Write out the complete material exactly as it stands.

········

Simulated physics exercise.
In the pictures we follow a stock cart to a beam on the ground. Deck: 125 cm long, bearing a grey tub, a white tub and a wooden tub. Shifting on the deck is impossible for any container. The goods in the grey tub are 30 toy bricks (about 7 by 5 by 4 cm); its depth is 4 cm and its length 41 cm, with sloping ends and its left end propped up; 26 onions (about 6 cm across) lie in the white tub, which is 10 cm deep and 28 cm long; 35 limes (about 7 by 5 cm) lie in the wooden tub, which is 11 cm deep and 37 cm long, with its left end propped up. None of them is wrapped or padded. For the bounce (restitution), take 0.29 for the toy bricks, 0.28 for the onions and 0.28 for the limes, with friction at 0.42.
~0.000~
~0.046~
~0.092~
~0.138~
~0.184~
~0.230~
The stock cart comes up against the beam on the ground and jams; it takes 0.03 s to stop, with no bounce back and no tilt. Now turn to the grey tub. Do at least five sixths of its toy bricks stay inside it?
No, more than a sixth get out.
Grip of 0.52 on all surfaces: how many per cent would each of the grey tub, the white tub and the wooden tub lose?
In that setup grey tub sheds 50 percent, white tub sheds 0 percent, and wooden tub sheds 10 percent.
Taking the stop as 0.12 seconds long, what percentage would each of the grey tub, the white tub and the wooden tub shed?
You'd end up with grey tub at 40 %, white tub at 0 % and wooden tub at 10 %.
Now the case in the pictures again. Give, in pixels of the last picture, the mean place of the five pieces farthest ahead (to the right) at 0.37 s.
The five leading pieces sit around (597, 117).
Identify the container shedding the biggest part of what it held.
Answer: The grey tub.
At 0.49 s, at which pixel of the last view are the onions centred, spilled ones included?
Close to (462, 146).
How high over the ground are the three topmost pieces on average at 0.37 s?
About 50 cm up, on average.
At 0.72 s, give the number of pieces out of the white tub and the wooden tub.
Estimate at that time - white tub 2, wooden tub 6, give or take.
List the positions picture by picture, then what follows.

········

■ **THE ANSWER**
Simulated physics exercise.
In the pictures we follow a stock cart to a beam on the ground. Deck: 125 cm long, bearing a grey tub, a white tub and a wooden tub. Shifting on the deck is impossible for any container. The goods in the grey tub are 30 toy bricks (about 7 by 5 by 4 cm); its depth is 4 cm and its length 41 cm, with sloping ends and its left end propped up; 26 onions (about 6 cm across) lie in the white tub, which is 10 cm deep and 28 cm long; 35 limes (about 7 by 5 cm) lie in the wooden tub, which is 11 cm deep and 37 cm long, with its left end propped up. None of them is wrapped or padded. For the bounce (restitution), take 0.29 for the toy bricks, 0.28 for the onions and 0.28 for the limes, with friction at 0.42.
~0.000~
~0.046~
~0.092~
~0.138~
~0.184~
~0.230~
The stock cart comes up against the beam on the ground and jams; it takes 0.03 s to stop, with no bounce back and no tilt. Now turn to the grey tub. Do at least five sixths of its toy bricks stay inside it?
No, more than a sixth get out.
Grip of 0.52 on all surfaces: how many per cent would each of the grey tub, the white tub and the wooden tub lose?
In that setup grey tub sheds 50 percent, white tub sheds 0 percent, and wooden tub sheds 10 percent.
Taking the stop as 0.12 seconds long, what percentage would each of the grey tub, the white tub and the wooden tub shed?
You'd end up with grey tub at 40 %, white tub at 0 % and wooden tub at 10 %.
Now the case in the pictures again. Give, in pixels of the last picture, the mean place of the five pieces farthest ahead (to the right) at 0.37 s.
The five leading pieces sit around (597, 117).
Identify the container shedding the biggest part of what it held.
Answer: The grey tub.
At 0.49 s, at which pixel of the last view are the onions centred, spilled ones included?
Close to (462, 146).
How high over the ground are the three topmost pieces on average at 0.37 s?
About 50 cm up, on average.
At 0.72 s, give the number of pieces out of the white tub and the wooden tub.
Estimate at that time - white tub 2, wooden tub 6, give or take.
List the positions picture by picture, then what follows.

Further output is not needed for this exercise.